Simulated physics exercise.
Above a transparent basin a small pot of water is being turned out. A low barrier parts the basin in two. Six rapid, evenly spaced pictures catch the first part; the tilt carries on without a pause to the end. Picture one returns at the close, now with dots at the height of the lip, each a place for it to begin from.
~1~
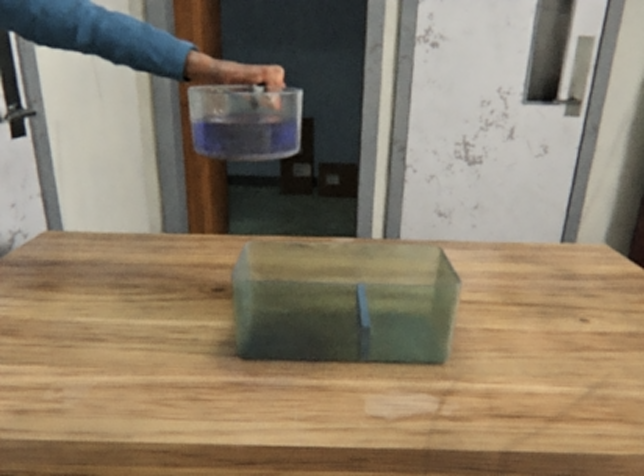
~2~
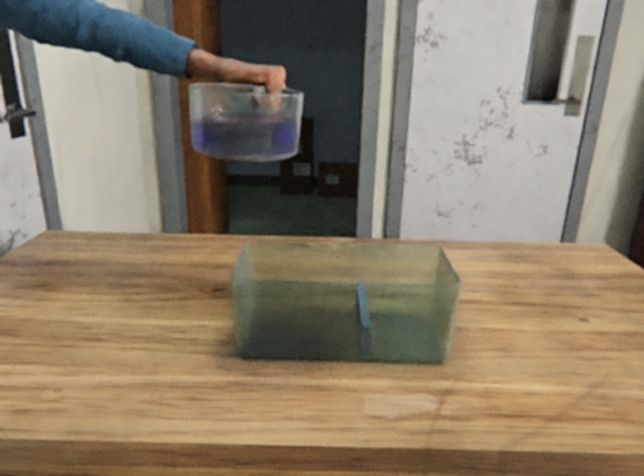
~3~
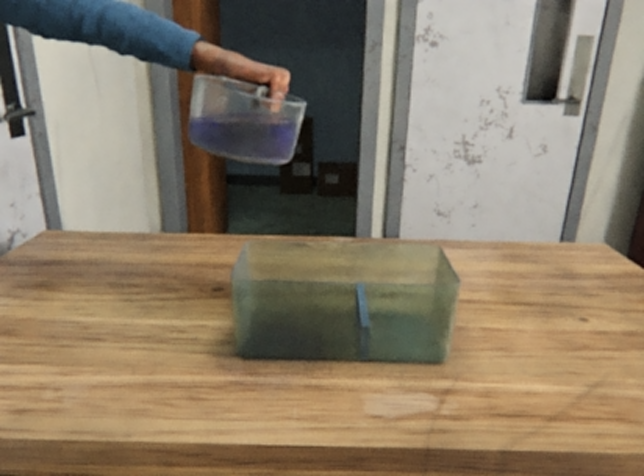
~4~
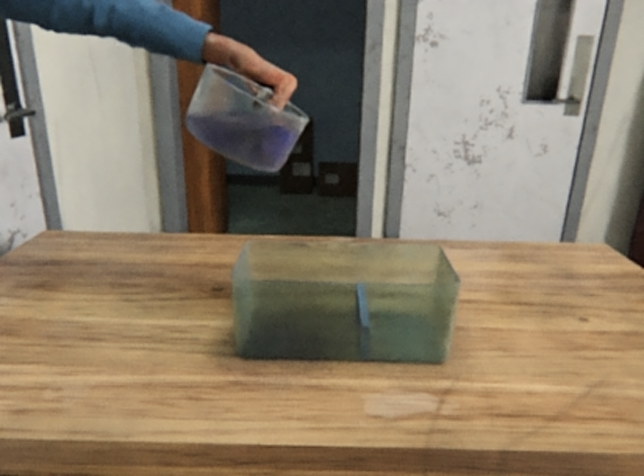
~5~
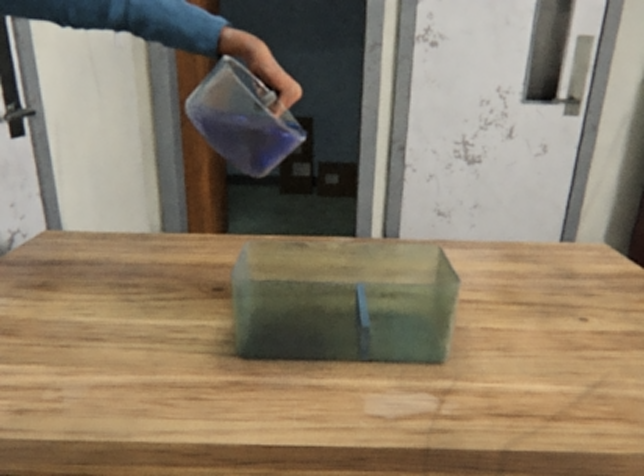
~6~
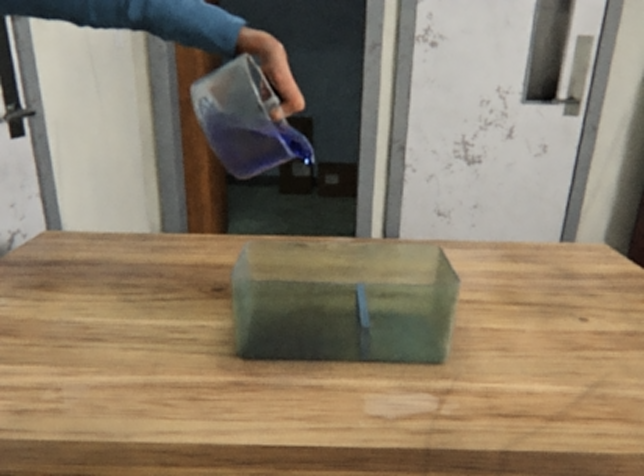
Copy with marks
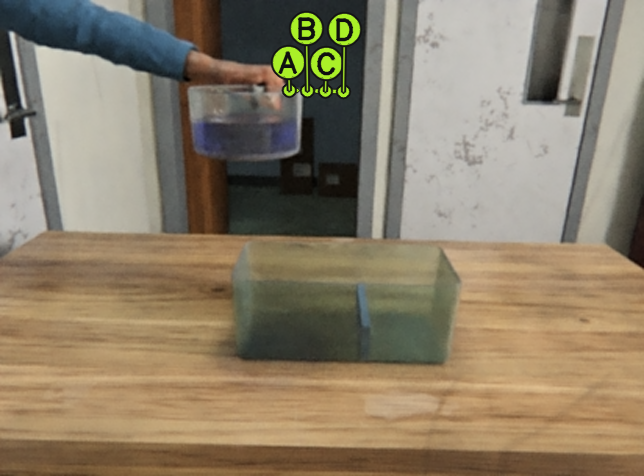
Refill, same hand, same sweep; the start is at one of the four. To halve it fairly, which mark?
It is D.
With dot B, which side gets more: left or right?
More ends on the left.
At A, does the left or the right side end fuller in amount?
The left one.
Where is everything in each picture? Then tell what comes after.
In the first picture, upright, lip at (300, 90); basin from (237, 355) to (449, 360); top of the wall at (363, 302); nothing has left yet.
In the second picture, tipped about 3°, lip at (301, 93); nothing has left yet.
In the third picture, tipped about 13°, lip at (304, 102); nothing has left yet.
In the fourth picture, tipped about 27°, lip at (307, 118); nothing has left yet.
In the fifth picture, tipped about 44°, lip at (304, 136); water is over the lip, down to (304, 136).
In the sixth picture, tipped about 63°, lip at (296, 154); water is over the lip, down to (311, 160).
In lime, A at (289, 90); B at (307, 90); C at (325, 91); D at (343, 91).
With A, about 86 % ends left of the wall and 6 % right of it; 7 % is lost outside.
With B, about 85 % ends left of the wall and 5 % right of it; 10 % is lost outside.
With C, about 75 % ends left of the wall and 22 % right of it; 3 % is lost outside.
With D, about 51 % ends left of the wall and 46 % right of it; 3 % is lost outside.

-*-

**Problem:**
Every line above should be returned word for word, with the pictures left behind.

**Answer in full:**
Simulated physics exercise.
Above a transparent basin a small pot of water is being turned out. A low barrier parts the basin in two. Six rapid, evenly spaced pictures catch the first part; the tilt carries on without a pause to the end. Picture one returns at the close, now with dots at the height of the lip, each a place for it to begin from.
~1~
~2~
~3~
~4~
~5~
~6~
Copy with marks
Refill, same hand, same sweep; the start is at one of the four. To halve it fairly, which mark?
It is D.
With dot B, which side gets more: left or right?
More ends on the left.
At A, does the left or the right side end fuller in amount?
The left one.
Where is everything in each picture? Then tell what comes after.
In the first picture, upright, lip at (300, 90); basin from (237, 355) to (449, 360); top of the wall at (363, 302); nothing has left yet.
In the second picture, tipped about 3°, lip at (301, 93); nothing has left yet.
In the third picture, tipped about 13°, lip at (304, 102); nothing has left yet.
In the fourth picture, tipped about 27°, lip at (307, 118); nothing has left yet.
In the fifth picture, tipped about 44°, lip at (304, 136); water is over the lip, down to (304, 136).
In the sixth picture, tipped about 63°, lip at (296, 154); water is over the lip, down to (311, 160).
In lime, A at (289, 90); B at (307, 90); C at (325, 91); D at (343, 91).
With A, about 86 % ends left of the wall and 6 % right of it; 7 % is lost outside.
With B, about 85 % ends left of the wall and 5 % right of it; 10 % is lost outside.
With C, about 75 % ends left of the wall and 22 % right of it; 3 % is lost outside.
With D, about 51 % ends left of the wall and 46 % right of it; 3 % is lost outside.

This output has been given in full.